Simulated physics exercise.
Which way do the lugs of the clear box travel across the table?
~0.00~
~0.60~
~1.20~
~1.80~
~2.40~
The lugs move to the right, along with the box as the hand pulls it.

=== Task to carry out ===
Return all the data exactly as given.

=== Result for this exercise ===
Simulated physics exercise.
Which way do the lugs of the clear box travel across the table?
~0.00~
~0.60~
~1.20~
~1.80~
~2.40~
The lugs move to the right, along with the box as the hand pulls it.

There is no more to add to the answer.